--- Data segment ---

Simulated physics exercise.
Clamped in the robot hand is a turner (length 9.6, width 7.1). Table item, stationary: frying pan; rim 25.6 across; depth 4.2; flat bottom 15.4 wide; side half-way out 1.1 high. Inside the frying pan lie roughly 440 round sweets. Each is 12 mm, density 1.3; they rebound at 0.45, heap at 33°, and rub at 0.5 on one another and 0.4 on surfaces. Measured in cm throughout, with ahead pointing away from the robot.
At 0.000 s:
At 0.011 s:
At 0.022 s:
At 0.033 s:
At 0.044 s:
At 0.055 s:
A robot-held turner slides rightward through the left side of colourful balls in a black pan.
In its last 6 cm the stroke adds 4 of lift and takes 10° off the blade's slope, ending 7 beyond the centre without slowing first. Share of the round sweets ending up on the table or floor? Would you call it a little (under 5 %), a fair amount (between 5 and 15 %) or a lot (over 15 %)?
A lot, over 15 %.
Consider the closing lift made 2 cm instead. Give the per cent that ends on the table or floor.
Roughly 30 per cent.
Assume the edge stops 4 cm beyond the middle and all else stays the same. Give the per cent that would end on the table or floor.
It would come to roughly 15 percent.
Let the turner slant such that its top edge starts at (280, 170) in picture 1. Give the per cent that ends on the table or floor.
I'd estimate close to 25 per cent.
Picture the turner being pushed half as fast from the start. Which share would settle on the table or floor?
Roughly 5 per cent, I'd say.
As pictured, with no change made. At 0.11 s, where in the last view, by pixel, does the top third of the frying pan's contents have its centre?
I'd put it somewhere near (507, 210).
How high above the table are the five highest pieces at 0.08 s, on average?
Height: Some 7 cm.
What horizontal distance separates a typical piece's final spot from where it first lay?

---

Type the material above out again, exactly.

Simulated physics exercise.
Clamped in the robot hand is a turner (length 9.6, width 7.1). Table item, stationary: frying pan; rim 25.6 across; depth 4.2; flat bottom 15.4 wide; side half-way out 1.1 high. Inside the frying pan lie roughly 440 round sweets. Each is 12 mm, density 1.3; they rebound at 0.45, heap at 33°, and rub at 0.5 on one another and 0.4 on surfaces. Measured in cm throughout, with ahead pointing away from the robot.
At 0.000 s:
At 0.011 s:
At 0.022 s:
At 0.033 s:
At 0.044 s:
At 0.055 s:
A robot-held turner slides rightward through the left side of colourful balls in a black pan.
In its last 6 cm the stroke adds 4 of lift and takes 10° off the blade's slope, ending 7 beyond the centre without slowing first. Share of the round sweets ending up on the table or floor? Would you call it a little (under 5 %), a fair amount (between 5 and 15 %) or a lot (over 15 %)?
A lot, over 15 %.
Consider the closing lift made 2 cm instead. Give the per cent that ends on the table or floor.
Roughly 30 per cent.
Assume the edge stops 4 cm beyond the middle and all else stays the same. Give the per cent that would end on the table or floor.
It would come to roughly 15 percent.
Let the turner slant such that its top edge starts at (280, 170) in picture 1. Give the per cent that ends on the table or floor.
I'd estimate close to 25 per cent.
Picture the turner being pushed half as fast from the start. Which share would settle on the table or floor?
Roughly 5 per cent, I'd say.
As pictured, with no change made. At 0.11 s, where in the last view, by pixel, does the top third of the frying pan's contents have its centre?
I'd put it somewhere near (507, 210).
How high above the table are the five highest pieces at 0.08 s, on average?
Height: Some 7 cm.
What horizontal distance separates a typical piece's final spot from where it first lay?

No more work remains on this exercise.